* _Exercise aim_
In the listing that follows, count the lines holding the word "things" and report only that number.

* _Recorded information_
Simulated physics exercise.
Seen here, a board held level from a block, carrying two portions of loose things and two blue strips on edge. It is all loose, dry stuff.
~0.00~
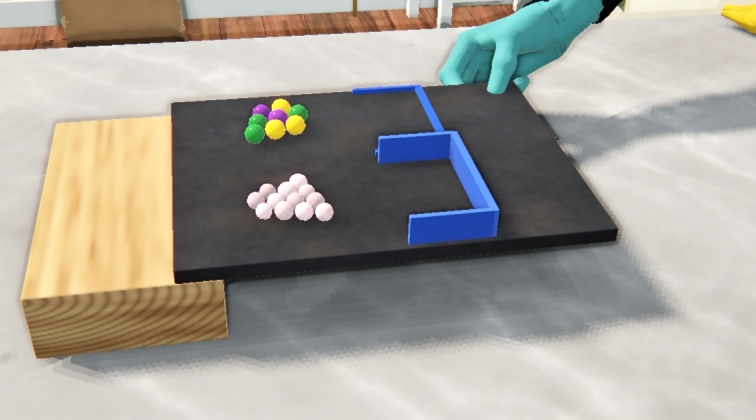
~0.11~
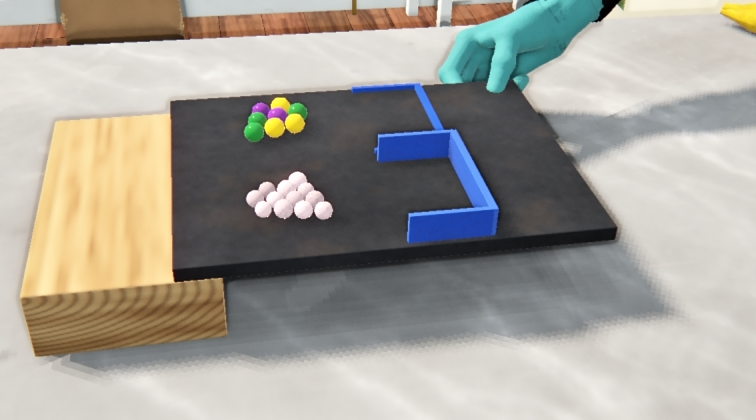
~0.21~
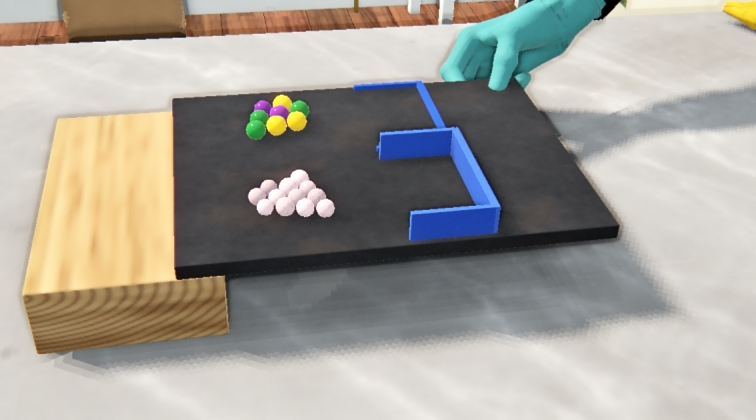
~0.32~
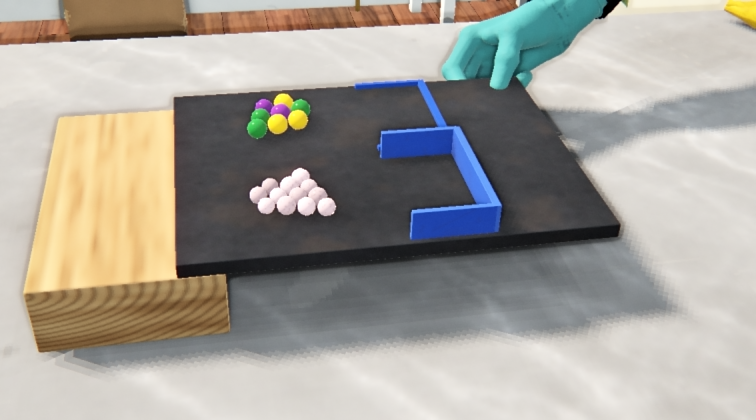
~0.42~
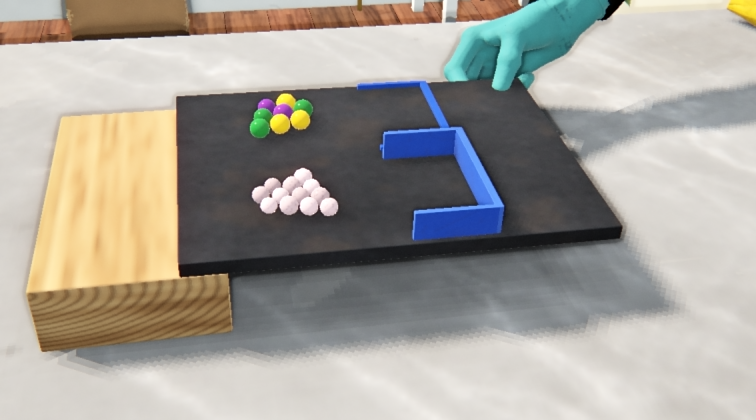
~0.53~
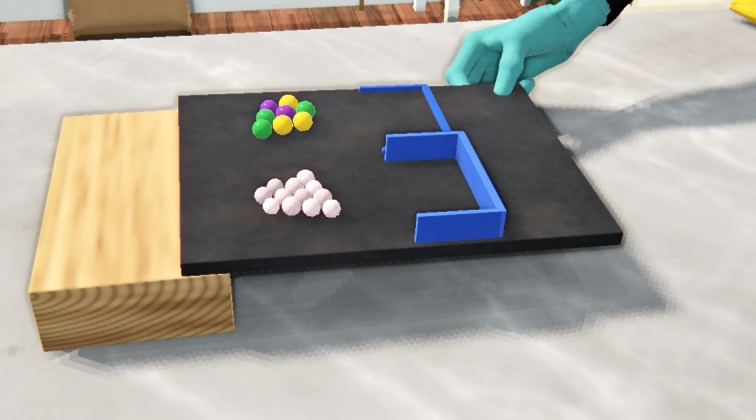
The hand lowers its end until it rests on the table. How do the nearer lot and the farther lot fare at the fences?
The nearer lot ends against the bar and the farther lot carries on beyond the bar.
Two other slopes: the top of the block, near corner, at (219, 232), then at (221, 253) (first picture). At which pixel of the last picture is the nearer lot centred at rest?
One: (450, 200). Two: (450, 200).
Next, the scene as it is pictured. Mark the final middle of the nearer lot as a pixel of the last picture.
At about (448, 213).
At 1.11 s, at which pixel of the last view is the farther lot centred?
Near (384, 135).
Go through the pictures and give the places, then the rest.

---

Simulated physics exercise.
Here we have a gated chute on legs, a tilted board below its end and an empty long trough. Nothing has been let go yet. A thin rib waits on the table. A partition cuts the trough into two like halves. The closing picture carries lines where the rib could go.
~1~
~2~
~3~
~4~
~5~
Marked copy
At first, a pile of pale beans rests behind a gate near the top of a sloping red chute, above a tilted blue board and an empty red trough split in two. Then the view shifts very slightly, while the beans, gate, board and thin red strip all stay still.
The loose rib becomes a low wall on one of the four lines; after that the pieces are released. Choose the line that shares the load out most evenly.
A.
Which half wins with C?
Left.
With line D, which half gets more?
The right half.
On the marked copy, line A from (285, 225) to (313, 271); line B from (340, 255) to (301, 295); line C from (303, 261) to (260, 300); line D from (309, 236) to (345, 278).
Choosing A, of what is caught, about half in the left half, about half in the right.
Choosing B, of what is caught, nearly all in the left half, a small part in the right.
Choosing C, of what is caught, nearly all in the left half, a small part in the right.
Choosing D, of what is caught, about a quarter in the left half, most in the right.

--

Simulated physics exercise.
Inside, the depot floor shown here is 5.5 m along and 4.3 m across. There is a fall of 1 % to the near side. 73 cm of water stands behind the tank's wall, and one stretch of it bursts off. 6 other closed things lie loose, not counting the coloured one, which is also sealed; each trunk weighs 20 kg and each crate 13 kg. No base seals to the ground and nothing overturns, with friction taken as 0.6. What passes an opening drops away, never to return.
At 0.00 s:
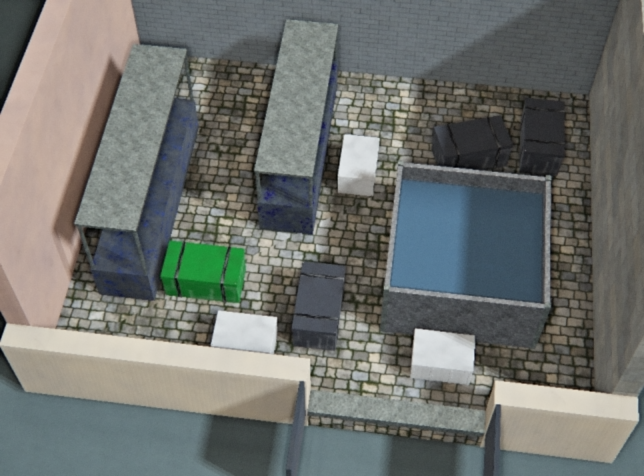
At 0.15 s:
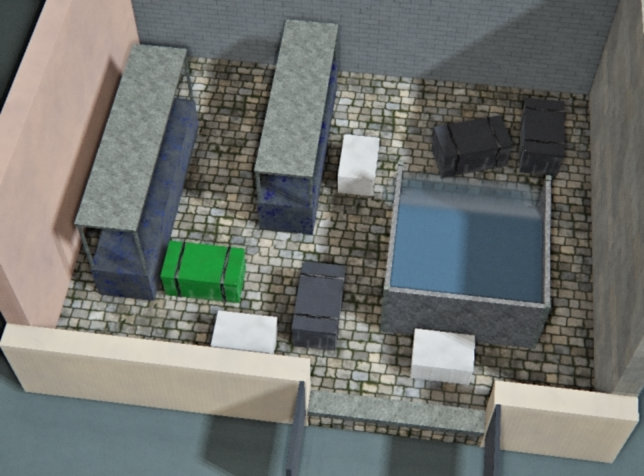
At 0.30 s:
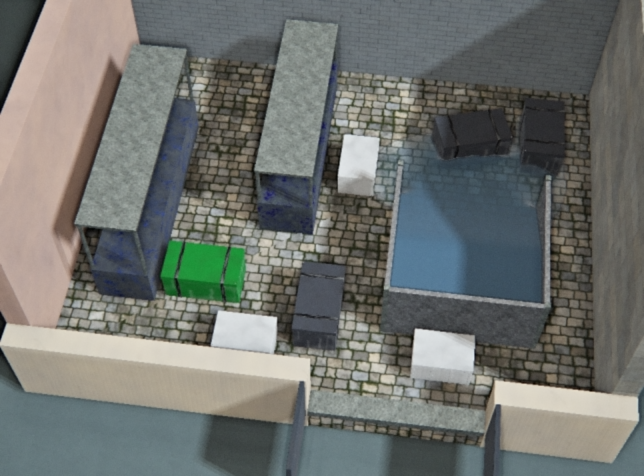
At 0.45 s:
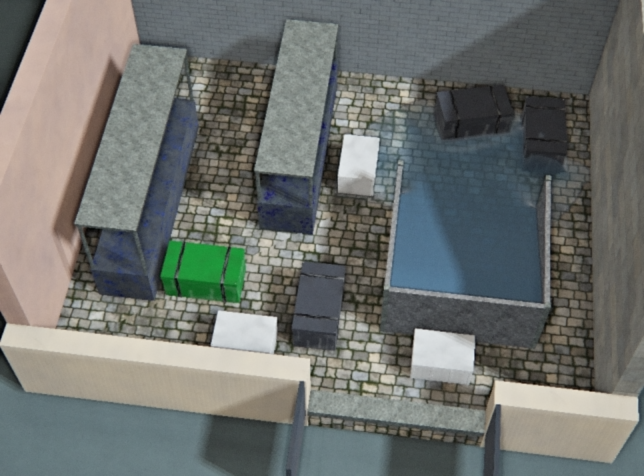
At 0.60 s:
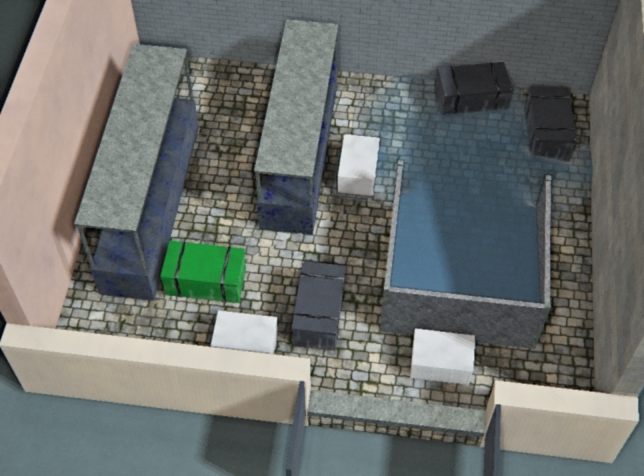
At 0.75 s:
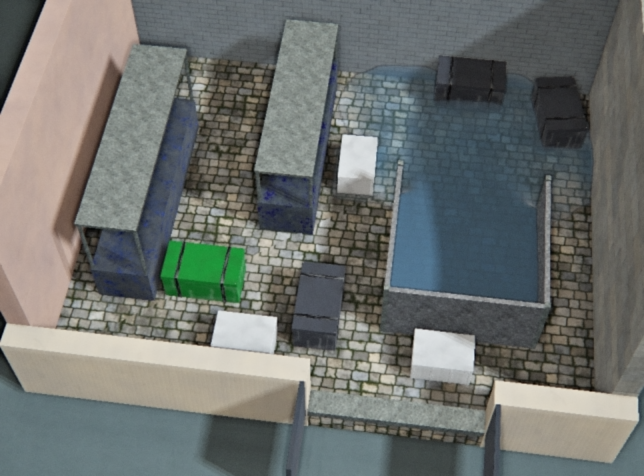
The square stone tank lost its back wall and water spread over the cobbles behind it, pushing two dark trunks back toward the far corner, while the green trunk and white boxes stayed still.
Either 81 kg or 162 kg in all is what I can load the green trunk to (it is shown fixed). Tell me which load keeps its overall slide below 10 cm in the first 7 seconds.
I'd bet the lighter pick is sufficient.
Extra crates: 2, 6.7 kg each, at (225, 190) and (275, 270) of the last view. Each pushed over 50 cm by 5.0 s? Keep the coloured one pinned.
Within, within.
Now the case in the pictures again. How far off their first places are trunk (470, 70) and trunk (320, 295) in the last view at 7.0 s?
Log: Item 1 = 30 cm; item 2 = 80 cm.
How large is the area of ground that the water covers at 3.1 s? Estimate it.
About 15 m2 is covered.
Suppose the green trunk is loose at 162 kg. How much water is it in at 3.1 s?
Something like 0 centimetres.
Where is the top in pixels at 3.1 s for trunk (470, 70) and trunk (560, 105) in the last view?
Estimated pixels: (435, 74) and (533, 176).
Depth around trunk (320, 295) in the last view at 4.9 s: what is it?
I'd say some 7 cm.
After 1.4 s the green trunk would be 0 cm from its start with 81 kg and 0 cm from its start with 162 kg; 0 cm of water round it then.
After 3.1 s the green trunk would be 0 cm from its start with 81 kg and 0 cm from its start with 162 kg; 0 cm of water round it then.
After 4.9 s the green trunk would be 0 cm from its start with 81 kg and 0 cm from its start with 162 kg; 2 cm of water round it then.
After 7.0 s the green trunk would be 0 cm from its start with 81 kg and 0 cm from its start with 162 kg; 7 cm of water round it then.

* _Right answer_
2